• Exercise: Write out the whole listing exactly as it stands.

• Dataset section:
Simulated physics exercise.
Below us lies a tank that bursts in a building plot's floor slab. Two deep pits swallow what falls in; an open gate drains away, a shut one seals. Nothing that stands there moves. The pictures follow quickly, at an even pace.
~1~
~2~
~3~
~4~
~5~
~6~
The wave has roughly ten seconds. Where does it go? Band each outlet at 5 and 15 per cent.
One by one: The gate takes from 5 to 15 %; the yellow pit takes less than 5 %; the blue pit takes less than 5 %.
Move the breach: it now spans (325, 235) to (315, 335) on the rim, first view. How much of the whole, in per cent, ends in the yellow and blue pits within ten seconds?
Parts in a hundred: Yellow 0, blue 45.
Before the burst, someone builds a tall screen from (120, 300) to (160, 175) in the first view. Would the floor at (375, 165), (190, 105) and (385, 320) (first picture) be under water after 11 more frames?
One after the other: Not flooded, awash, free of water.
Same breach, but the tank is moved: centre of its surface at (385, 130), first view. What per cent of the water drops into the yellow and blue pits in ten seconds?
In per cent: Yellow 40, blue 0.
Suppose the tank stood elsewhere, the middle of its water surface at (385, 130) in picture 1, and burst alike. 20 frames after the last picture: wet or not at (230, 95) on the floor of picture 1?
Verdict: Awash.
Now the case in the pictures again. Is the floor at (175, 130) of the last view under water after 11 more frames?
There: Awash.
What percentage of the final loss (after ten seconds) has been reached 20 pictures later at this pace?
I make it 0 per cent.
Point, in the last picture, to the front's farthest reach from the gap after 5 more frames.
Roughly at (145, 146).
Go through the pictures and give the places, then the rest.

• The output:
Simulated physics exercise.
Below us lies a tank that bursts in a building plot's floor slab. Two deep pits swallow what falls in; an open gate drains away, a shut one seals. Nothing that stands there moves. The pictures follow quickly, at an even pace.
~1~
~2~
~3~
~4~
~5~
~6~
The wave has roughly ten seconds. Where does it go? Band each outlet at 5 and 15 per cent.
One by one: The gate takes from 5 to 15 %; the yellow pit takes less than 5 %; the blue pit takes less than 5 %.
Move the breach: it now spans (325, 235) to (315, 335) on the rim, first view. How much of the whole, in per cent, ends in the yellow and blue pits within ten seconds?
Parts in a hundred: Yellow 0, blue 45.
Before the burst, someone builds a tall screen from (120, 300) to (160, 175) in the first view. Would the floor at (375, 165), (190, 105) and (385, 320) (first picture) be under water after 11 more frames?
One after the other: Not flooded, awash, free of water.
Same breach, but the tank is moved: centre of its surface at (385, 130), first view. What per cent of the water drops into the yellow and blue pits in ten seconds?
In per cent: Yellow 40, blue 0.
Suppose the tank stood elsewhere, the middle of its water surface at (385, 130) in picture 1, and burst alike. 20 frames after the last picture: wet or not at (230, 95) on the floor of picture 1?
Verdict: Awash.
Now the case in the pictures again. Is the floor at (175, 130) of the last view under water after 11 more frames?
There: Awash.
What percentage of the final loss (after ten seconds) has been reached 20 pictures later at this pace?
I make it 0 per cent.
Point, in the last picture, to the front's farthest reach from the gap after 5 more frames.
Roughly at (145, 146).
Go through the pictures and give the places, then the rest.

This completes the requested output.